=== Given instruction ===
Reproduce all of the data below without alteration; exclude every picture.
------ Data block ------
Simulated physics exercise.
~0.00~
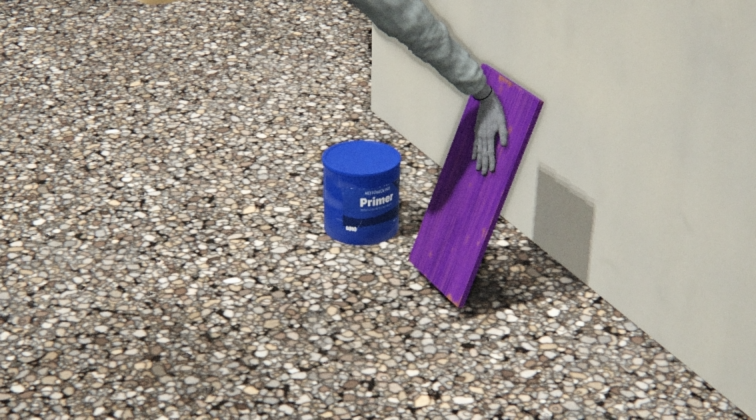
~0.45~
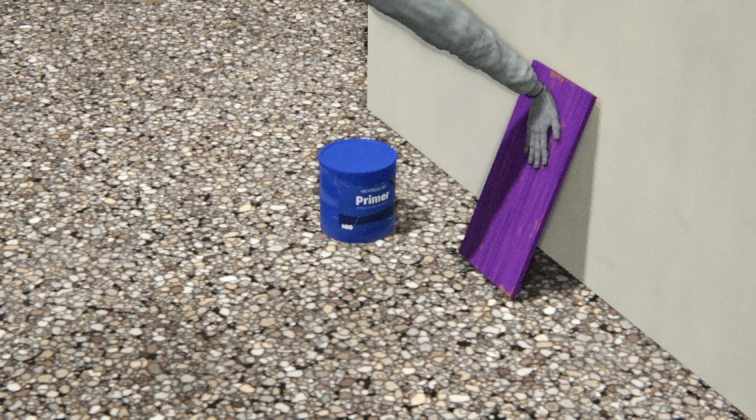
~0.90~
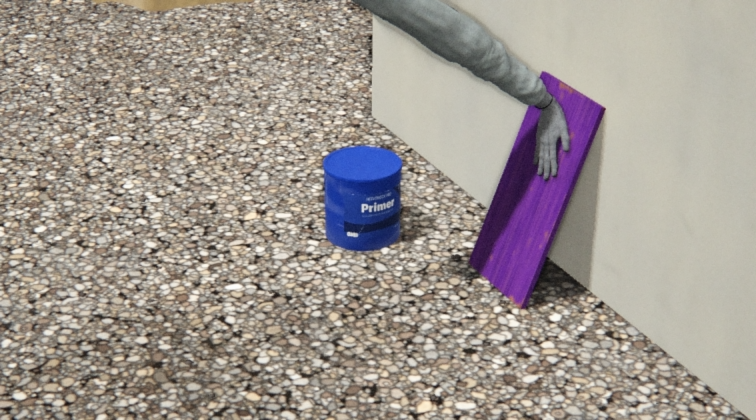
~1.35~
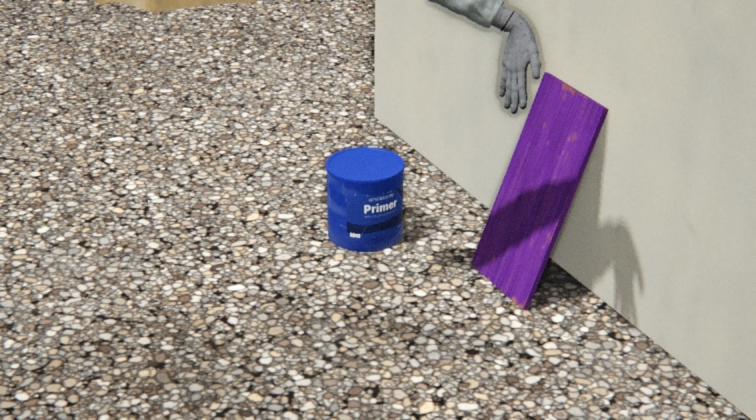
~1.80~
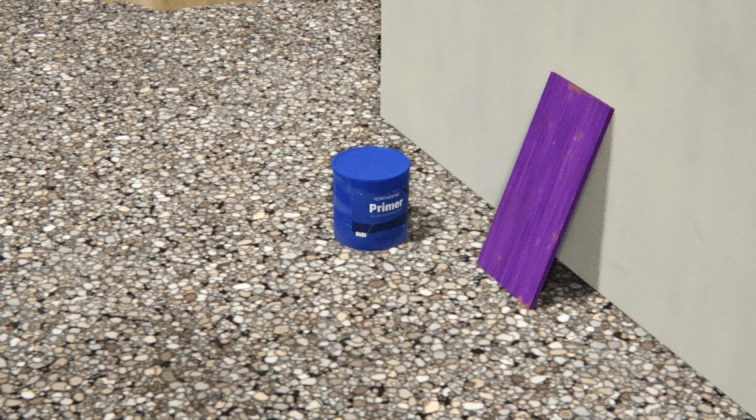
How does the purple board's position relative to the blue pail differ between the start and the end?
At the start the purple board is close to the right side of the blue pail. By the end it is farther to the right, with a wider gap between them, leaning against the wall.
------
=== Expected output ===
Simulated physics exercise.
~0.00~
~0.45~
~0.90~
~1.35~
~1.80~
How does the purple board's position relative to the blue pail differ between the start and the end?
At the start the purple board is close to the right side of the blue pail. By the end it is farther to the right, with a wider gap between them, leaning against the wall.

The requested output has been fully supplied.